» **What you have to do**: Make an exact copy of all the entries below, with the pictures left out.

Dataset rows
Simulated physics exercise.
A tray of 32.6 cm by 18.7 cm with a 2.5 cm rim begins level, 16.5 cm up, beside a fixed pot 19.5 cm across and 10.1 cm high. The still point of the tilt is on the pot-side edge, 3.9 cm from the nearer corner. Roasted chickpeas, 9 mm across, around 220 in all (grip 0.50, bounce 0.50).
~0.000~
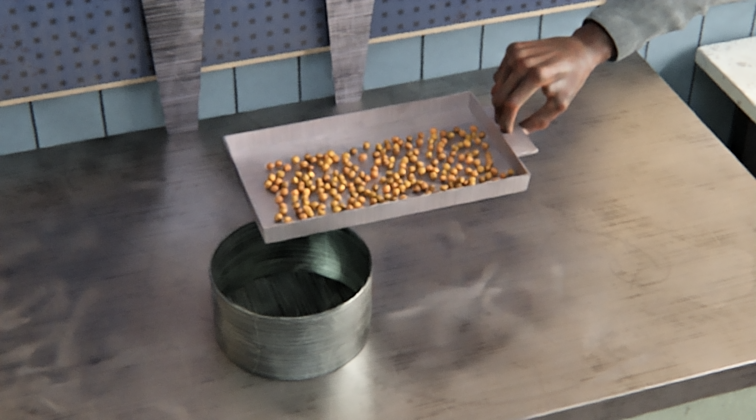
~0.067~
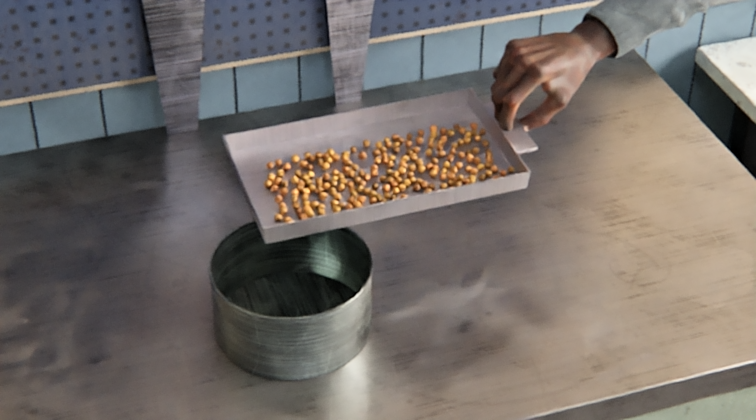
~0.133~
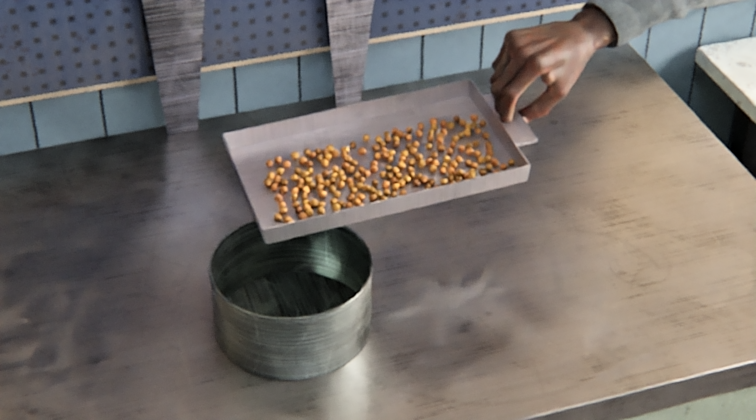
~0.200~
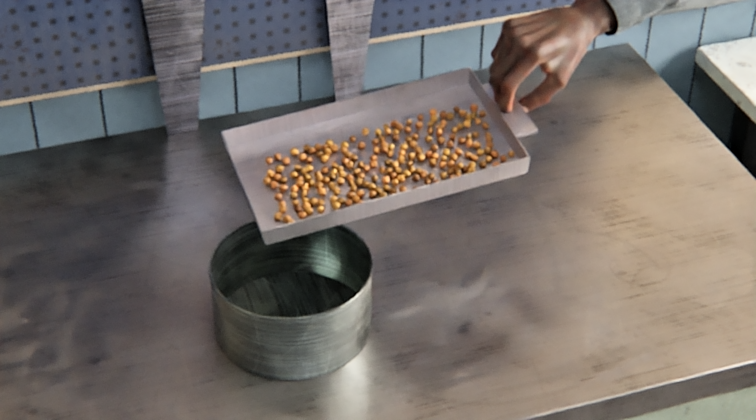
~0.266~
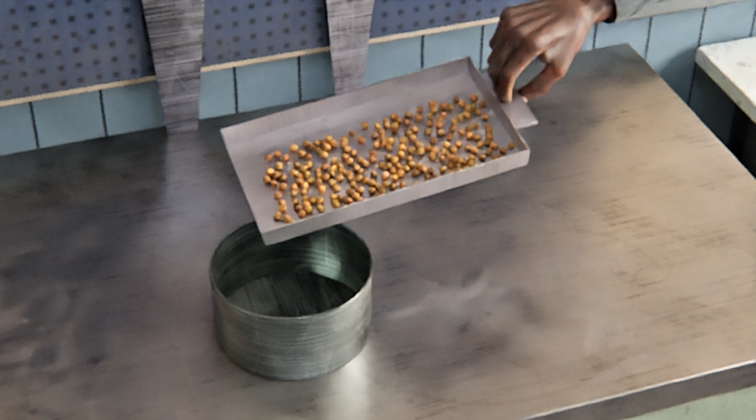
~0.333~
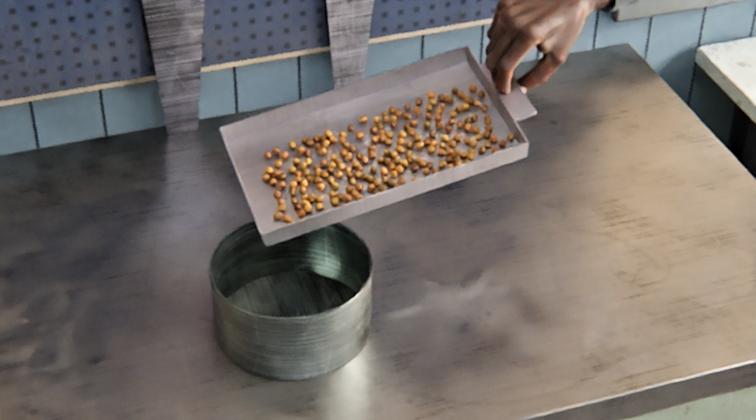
A hand gripped the right end of a shallow tray of roasted chickpeas and steadily raised that end, tilting the tray slightly toward the round metal pot at left while the chickpeas shifted only a little.
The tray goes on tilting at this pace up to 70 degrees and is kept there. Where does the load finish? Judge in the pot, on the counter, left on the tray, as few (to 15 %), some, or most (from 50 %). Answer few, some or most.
Pot few, counter few, tray most.
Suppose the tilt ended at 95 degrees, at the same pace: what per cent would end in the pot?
Then about 80 per cent.
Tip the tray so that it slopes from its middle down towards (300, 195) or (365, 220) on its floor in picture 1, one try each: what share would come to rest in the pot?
About 0 and 0 per cent.
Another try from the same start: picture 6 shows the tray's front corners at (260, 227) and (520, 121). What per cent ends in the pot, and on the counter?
Pot 0, counter 0.
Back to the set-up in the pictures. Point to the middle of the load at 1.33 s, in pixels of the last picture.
Near (311, 176).
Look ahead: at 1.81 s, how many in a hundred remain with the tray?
Some 100 per cent of the load.
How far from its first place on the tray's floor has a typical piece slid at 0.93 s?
About 6 cm.
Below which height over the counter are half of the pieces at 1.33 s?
Roughly 24 cm.
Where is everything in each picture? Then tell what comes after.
The first frame shows tray tilt 0 degrees, front corners at (265, 226) and (527, 173); middle of the pieces at (389, 174); pot at (291, 263).
The second frame shows tray tilt 1 degrees, front corners at (265, 227) and (527, 171); middle of the pieces at (389, 173).
The third frame shows tray tilt 3 degrees, front corners at (264, 228) and (527, 164), lowest corner left front; middle of the pieces at (389, 168).
The fourth frame shows tray tilt 6 degrees, front corners at (264, 229) and (527, 157), lowest corner left front; middle of the pieces at (388, 163).
The fifth frame shows tray tilt 9 degrees, front corners at (263, 231) and (527, 149), lowest corner left front; middle of the pieces at (388, 157).
The sixth frame shows tray tilt 12 degrees, front corners at (263, 232) and (526, 142), lowest corner left front; middle of the pieces at (387, 152); pot at (291, 263). The tray's pace is about 45 degrees a second.
Then, at 0.93 s, tilt 40 degrees; the tray holds 100 %, the pot 0 %.
After 1.33 s, tilt 58 degrees; the tray holds 100 %, the pot 0 %.
After 1.81 s, tilt 70 degrees; the tray holds 100 %, the pot 0 %.
By 2.1 s all is still; pot 0 %, counter 0 %, tray 100 %.
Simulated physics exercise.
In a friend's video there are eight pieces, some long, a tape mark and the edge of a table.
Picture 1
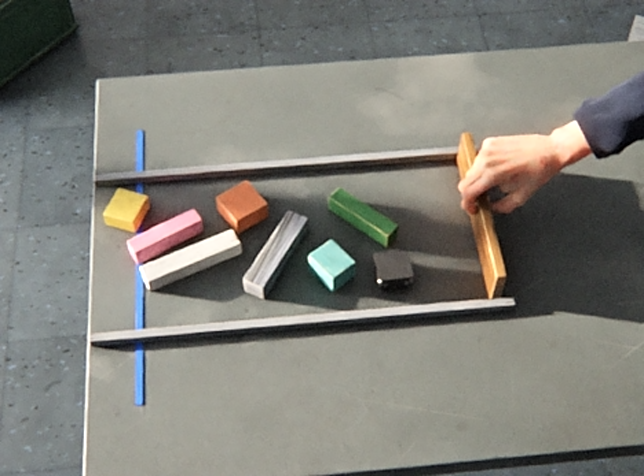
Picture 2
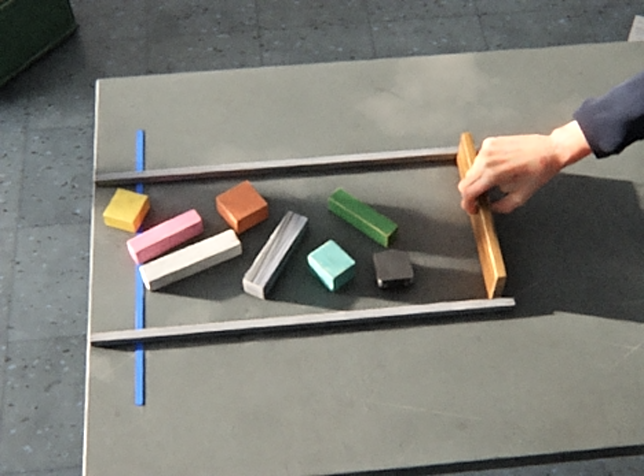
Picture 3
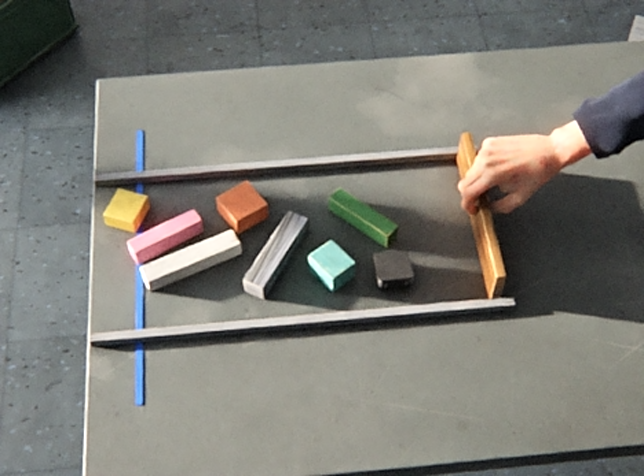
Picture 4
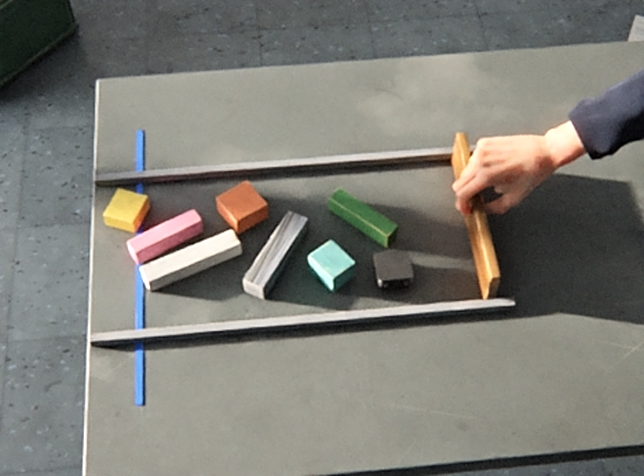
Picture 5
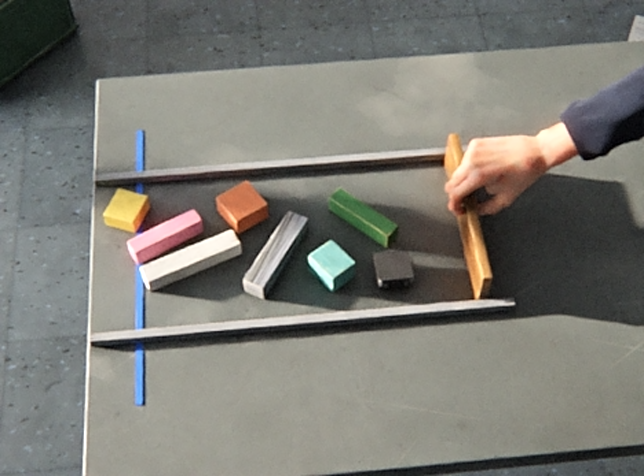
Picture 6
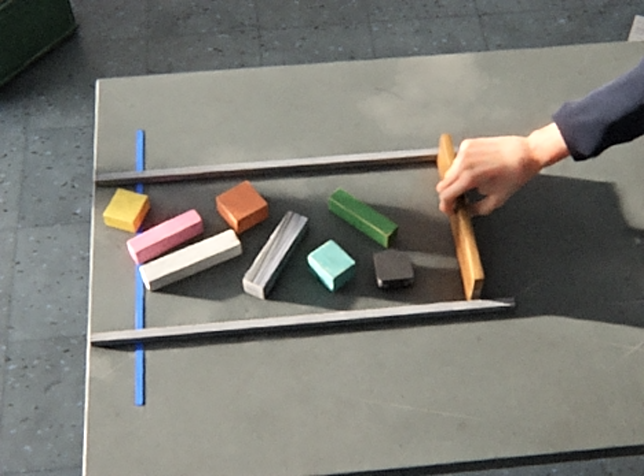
A hand holding an upright wooden board at the right end of two rails stays nearly still at first, then slides the board slowly a short way left between them. The eight pieces, including yellow, pink and white ones near the blue tape on the left, stay where they are, untouched by the board.
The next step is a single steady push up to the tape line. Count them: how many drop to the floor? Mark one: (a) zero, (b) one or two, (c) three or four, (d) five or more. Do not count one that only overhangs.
(c) three or four.
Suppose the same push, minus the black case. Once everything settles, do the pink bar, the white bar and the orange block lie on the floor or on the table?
The pink bar: Drops. The white bar: Drops. The orange block: Remains.
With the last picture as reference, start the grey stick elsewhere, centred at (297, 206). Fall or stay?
So it does not drop, then.
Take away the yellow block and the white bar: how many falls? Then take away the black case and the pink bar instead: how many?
Fallen: 2, and 2 in the other try.
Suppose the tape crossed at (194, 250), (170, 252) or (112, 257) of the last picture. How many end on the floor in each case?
0, 2, 6.
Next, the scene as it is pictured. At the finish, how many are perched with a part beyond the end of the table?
I count 2 overhanging.
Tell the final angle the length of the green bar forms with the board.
About 0° out of line.
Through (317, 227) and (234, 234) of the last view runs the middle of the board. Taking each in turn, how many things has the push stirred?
Counts: 4 and 7.
Soon after, none off yet; yellow block at rest near (127, 211); pink bar at rest near (166, 237); white bar at rest near (192, 260).
At rest, the number that fall off is three or four; fallen, grey stick, white bar, pink bar and yellow block.
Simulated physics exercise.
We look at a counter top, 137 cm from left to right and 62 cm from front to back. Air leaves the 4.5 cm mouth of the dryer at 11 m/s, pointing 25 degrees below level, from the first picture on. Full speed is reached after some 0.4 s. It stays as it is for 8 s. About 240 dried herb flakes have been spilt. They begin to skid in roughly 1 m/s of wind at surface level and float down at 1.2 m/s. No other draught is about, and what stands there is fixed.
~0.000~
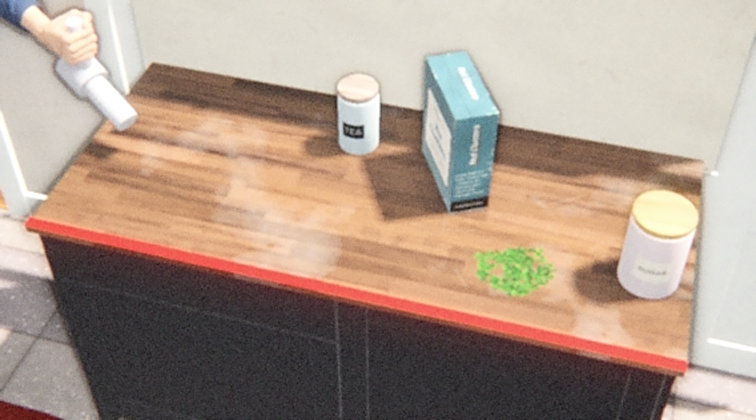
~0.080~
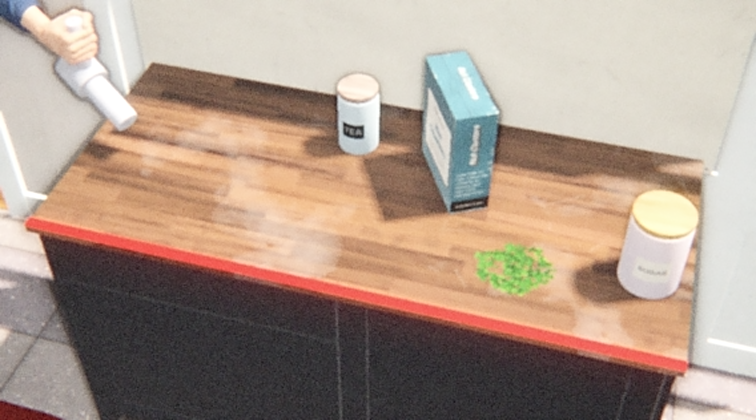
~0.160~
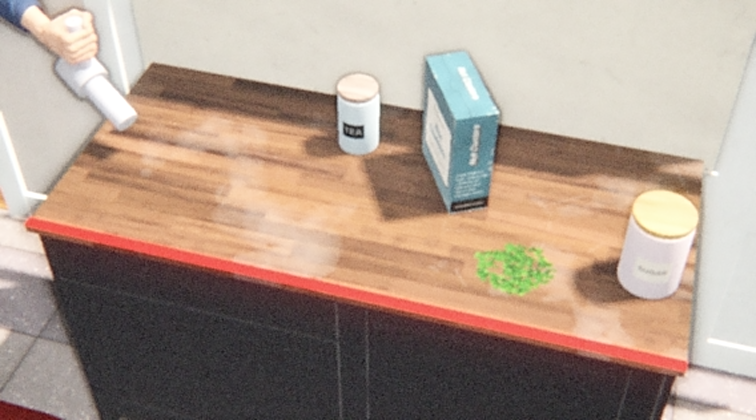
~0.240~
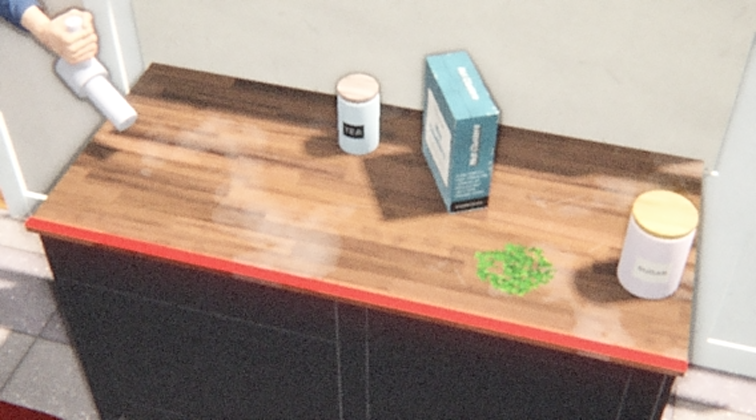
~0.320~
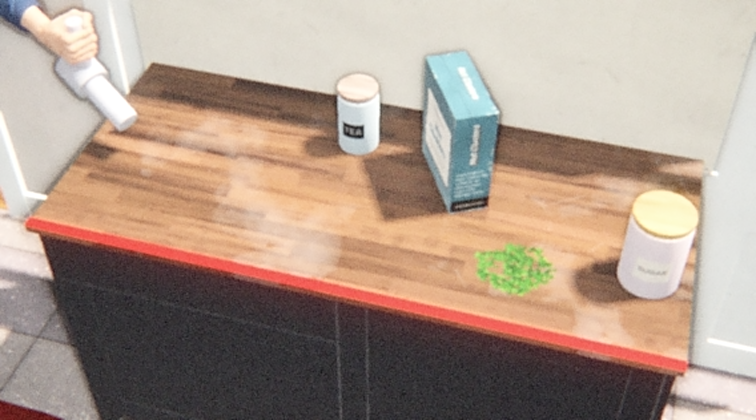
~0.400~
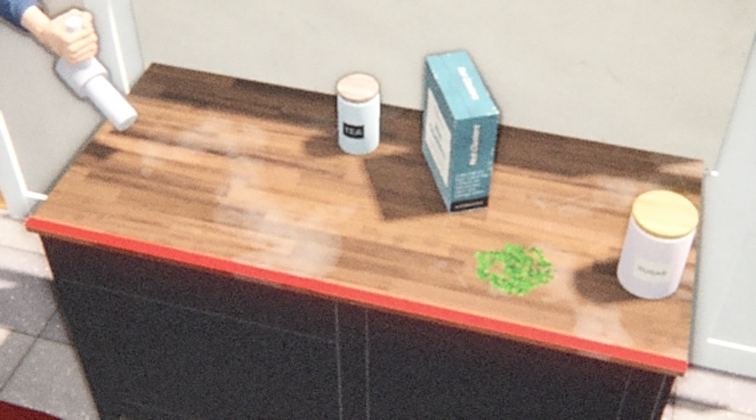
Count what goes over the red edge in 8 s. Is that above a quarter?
Answer: No.
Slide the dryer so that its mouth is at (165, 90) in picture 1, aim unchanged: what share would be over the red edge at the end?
In that case some 10 per cent.
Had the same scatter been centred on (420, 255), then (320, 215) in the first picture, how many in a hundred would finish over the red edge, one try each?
In that order: 40 %, 20 %.
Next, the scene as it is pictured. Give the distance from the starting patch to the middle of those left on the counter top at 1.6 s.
Roughly 20 cm.
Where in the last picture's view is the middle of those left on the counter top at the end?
Around (616, 279).
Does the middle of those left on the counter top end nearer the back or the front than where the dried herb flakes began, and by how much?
Towards the back, some 5 cm.
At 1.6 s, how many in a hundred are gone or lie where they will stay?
Some 70 per cent.
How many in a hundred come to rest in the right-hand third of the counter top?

» **Answer for the task**:
Simulated physics exercise.
A tray of 32.6 cm by 18.7 cm with a 2.5 cm rim begins level, 16.5 cm up, beside a fixed pot 19.5 cm across and 10.1 cm high. The still point of the tilt is on the pot-side edge, 3.9 cm from the nearer corner. Roasted chickpeas, 9 mm across, around 220 in all (grip 0.50, bounce 0.50).
~0.000~
~0.067~
~0.133~
~0.200~
~0.266~
~0.333~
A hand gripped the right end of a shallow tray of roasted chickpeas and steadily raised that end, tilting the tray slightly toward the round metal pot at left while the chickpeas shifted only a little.
The tray goes on tilting at this pace up to 70 degrees and is kept there. Where does the load finish? Judge in the pot, on the counter, left on the tray, as few (to 15 %), some, or most (from 50 %). Answer few, some or most.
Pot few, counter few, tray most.
Suppose the tilt ended at 95 degrees, at the same pace: what per cent would end in the pot?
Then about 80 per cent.
Tip the tray so that it slopes from its middle down towards (300, 195) or (365, 220) on its floor in picture 1, one try each: what share would come to rest in the pot?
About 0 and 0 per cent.
Another try from the same start: picture 6 shows the tray's front corners at (260, 227) and (520, 121). What per cent ends in the pot, and on the counter?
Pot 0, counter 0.
Back to the set-up in the pictures. Point to the middle of the load at 1.33 s, in pixels of the last picture.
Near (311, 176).
Look ahead: at 1.81 s, how many in a hundred remain with the tray?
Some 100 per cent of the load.
How far from its first place on the tray's floor has a typical piece slid at 0.93 s?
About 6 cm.
Below which height over the counter are half of the pieces at 1.33 s?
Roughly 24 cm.
Where is everything in each picture? Then tell what comes after.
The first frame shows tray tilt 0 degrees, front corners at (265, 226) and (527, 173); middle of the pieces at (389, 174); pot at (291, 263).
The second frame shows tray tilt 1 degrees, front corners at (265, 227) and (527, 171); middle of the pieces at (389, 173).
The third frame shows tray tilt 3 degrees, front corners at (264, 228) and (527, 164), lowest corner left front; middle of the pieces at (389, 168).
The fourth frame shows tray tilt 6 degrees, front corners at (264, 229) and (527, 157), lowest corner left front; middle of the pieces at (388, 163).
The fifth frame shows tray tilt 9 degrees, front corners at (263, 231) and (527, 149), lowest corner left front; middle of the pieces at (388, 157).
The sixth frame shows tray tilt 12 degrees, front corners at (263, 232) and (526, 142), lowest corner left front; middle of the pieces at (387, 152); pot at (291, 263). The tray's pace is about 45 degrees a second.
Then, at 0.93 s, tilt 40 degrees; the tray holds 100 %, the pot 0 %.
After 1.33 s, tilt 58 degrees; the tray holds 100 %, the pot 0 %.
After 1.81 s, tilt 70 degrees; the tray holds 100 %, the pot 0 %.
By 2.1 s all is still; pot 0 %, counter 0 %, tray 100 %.
Simulated physics exercise.
In a friend's video there are eight pieces, some long, a tape mark and the edge of a table.
Picture 1
Picture 2
Picture 3
Picture 4
Picture 5
Picture 6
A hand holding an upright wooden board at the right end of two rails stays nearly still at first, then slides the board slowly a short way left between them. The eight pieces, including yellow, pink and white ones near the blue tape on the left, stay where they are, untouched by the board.
The next step is a single steady push up to the tape line. Count them: how many drop to the floor? Mark one: (a) zero, (b) one or two, (c) three or four, (d) five or more. Do not count one that only overhangs.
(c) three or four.
Suppose the same push, minus the black case. Once everything settles, do the pink bar, the white bar and the orange block lie on the floor or on the table?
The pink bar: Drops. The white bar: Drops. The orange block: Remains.
With the last picture as reference, start the grey stick elsewhere, centred at (297, 206). Fall or stay?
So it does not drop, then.
Take away the yellow block and the white bar: how many falls? Then take away the black case and the pink bar instead: how many?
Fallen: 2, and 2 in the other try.
Suppose the tape crossed at (194, 250), (170, 252) or (112, 257) of the last picture. How many end on the floor in each case?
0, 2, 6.
Next, the scene as it is pictured. At the finish, how many are perched with a part beyond the end of the table?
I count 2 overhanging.
Tell the final angle the length of the green bar forms with the board.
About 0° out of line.
Through (317, 227) and (234, 234) of the last view runs the middle of the board. Taking each in turn, how many things has the push stirred?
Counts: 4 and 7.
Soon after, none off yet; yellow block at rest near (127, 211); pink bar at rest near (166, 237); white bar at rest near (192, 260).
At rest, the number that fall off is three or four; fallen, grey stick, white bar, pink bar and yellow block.
Simulated physics exercise.
We look at a counter top, 137 cm from left to right and 62 cm from front to back. Air leaves the 4.5 cm mouth of the dryer at 11 m/s, pointing 25 degrees below level, from the first picture on. Full speed is reached after some 0.4 s. It stays as it is for 8 s. About 240 dried herb flakes have been spilt. They begin to skid in roughly 1 m/s of wind at surface level and float down at 1.2 m/s. No other draught is about, and what stands there is fixed.
~0.000~
~0.080~
~0.160~
~0.240~
~0.320~
~0.400~
Count what goes over the red edge in 8 s. Is that above a quarter?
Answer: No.
Slide the dryer so that its mouth is at (165, 90) in picture 1, aim unchanged: what share would be over the red edge at the end?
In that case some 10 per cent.
Had the same scatter been centred on (420, 255), then (320, 215) in the first picture, how many in a hundred would finish over the red edge, one try each?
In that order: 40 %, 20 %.
Next, the scene as it is pictured. Give the distance from the starting patch to the middle of those left on the counter top at 1.6 s.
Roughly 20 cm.
Where in the last picture's view is the middle of those left on the counter top at the end?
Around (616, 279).
Does the middle of those left on the counter top end nearer the back or the front than where the dried herb flakes began, and by how much?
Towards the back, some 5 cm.
At 1.6 s, how many in a hundred are gone or lie where they will stay?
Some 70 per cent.
How many in a hundred come to rest in the right-hand third of the counter top?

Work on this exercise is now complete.